====== Source excerpt ======
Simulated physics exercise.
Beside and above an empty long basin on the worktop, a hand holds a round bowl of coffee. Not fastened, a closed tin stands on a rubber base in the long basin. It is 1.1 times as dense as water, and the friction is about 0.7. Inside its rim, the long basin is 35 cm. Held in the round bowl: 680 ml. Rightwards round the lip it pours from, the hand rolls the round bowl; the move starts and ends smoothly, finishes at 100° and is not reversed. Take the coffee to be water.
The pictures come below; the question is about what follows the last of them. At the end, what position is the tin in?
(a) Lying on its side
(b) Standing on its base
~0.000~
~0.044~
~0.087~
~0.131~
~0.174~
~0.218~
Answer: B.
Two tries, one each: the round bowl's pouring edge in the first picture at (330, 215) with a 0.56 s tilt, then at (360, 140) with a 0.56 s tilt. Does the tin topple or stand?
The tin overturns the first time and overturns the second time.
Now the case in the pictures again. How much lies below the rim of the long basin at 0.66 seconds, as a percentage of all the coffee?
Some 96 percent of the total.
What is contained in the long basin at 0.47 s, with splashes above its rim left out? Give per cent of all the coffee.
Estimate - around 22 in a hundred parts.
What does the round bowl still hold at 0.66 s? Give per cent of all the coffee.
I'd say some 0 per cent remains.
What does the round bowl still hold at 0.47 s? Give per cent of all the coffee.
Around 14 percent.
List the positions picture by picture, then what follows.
======
Goal of the exercise: Scan the material above. Copy each line where "base" occurs.

Worked answer:
Beside and above an empty long basin on the worktop, a hand holds a round bowl of coffee. Not fastened, a closed tin stands on a rubber base in the long basin. It is 1.1 times as dense as water, and the friction is about 0.7. Inside its rim, the long basin is 35 cm. Held in the round bowl: 680 ml. Rightwards round the lip it pours from, the hand rolls the round bowl; the move starts and ends smoothly, finishes at 100° and is not reversed. Take the coffee to be water.
(b) Standing on its base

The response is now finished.